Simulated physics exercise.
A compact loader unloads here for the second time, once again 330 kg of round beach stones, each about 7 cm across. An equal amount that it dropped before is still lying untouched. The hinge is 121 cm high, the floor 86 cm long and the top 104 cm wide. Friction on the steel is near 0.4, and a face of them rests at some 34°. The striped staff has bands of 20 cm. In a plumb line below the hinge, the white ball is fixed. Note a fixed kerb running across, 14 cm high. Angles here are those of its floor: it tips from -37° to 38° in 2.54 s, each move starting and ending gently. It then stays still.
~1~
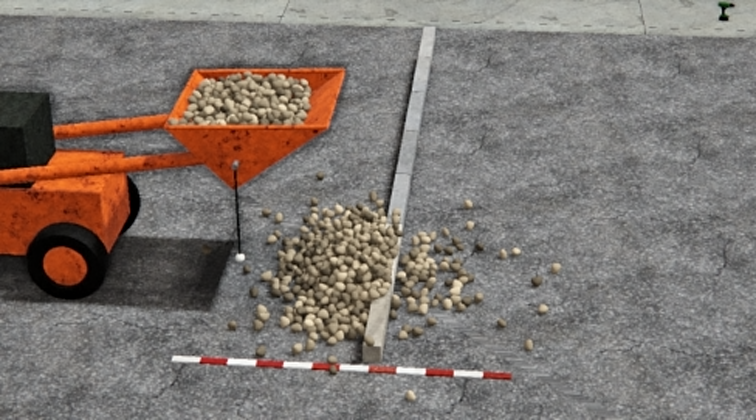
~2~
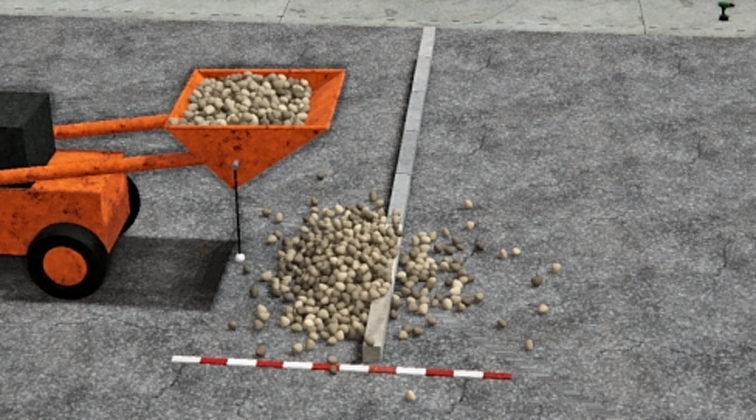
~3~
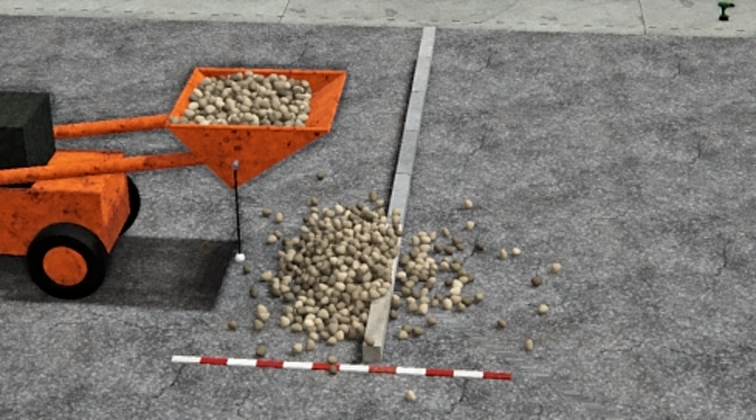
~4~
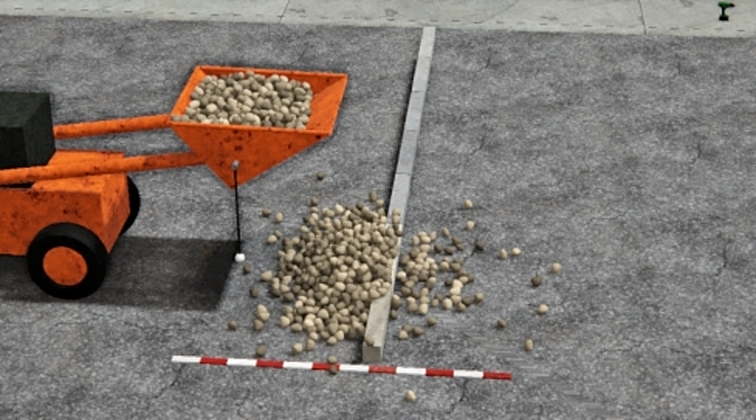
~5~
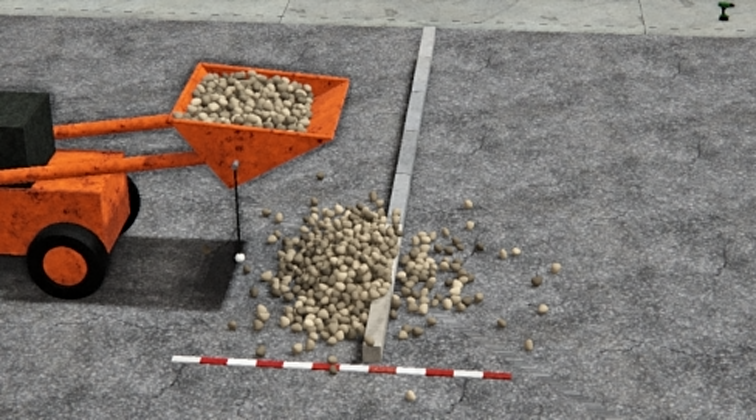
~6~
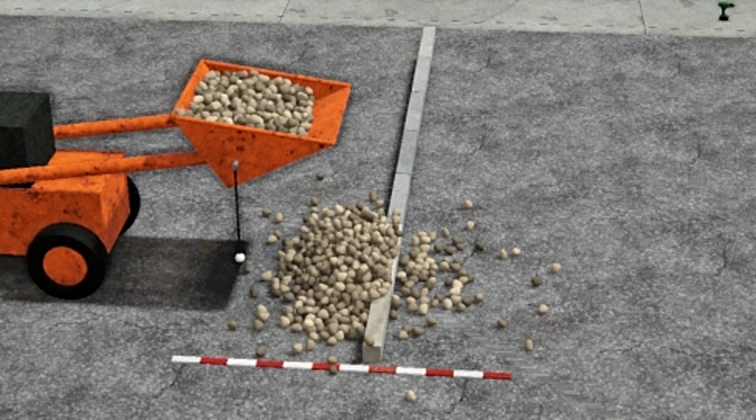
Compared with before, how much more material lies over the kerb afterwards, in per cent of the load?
Some 49 per cent of a load more.
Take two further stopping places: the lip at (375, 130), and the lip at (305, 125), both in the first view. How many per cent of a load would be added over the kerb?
About 95 per cent from the first spot and 20 per cent from the second.
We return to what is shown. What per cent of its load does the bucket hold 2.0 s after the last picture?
Still inside: Some 5 %.
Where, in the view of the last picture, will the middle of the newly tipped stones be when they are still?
They settle centred around (382, 259).
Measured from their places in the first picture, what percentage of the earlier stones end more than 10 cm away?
Close to 25 per cent.
Then, 1.3 s after the last picture the floor is at 26°; in per cent of one load, 84 in the bucket, 103 on this side of the kerb, 12 over the kerb; the foremost stones are at (520, 290).
Then, 2.0 s after the last picture the floor is at 38°; in per cent of one load, 6 in the bucket, 151 on this side of the kerb, 44 over the kerb; the foremost stones are at (524, 299).
Then, 2.4 s after the last picture the floor is at 38°; in per cent of one load, 0 in the bucket, 143 on this side of the kerb, 57 over the kerb; the foremost stones are at (538, 294).
Then, 4.9 s after the last picture the floor is at 38°; in per cent of one load, 0 in the bucket, 139 on this side of the kerb, 61 over the kerb; the foremost stones are at (547, 282). Net gain over the kerb, 49.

::::

▶ [Required task]: Reproduce all of the data exactly, omitting each picture it holds.

▶ [Worked solution]:
Simulated physics exercise.
A compact loader unloads here for the second time, once again 330 kg of round beach stones, each about 7 cm across. An equal amount that it dropped before is still lying untouched. The hinge is 121 cm high, the floor 86 cm long and the top 104 cm wide. Friction on the steel is near 0.4, and a face of them rests at some 34°. The striped staff has bands of 20 cm. In a plumb line below the hinge, the white ball is fixed. Note a fixed kerb running across, 14 cm high. Angles here are those of its floor: it tips from -37° to 38° in 2.54 s, each move starting and ending gently. It then stays still.
~1~
~2~
~3~
~4~
~5~
~6~
Compared with before, how much more material lies over the kerb afterwards, in per cent of the load?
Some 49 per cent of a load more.
Take two further stopping places: the lip at (375, 130), and the lip at (305, 125), both in the first view. How many per cent of a load would be added over the kerb?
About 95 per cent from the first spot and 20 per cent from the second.
We return to what is shown. What per cent of its load does the bucket hold 2.0 s after the last picture?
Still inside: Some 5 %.
Where, in the view of the last picture, will the middle of the newly tipped stones be when they are still?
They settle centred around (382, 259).
Measured from their places in the first picture, what percentage of the earlier stones end more than 10 cm away?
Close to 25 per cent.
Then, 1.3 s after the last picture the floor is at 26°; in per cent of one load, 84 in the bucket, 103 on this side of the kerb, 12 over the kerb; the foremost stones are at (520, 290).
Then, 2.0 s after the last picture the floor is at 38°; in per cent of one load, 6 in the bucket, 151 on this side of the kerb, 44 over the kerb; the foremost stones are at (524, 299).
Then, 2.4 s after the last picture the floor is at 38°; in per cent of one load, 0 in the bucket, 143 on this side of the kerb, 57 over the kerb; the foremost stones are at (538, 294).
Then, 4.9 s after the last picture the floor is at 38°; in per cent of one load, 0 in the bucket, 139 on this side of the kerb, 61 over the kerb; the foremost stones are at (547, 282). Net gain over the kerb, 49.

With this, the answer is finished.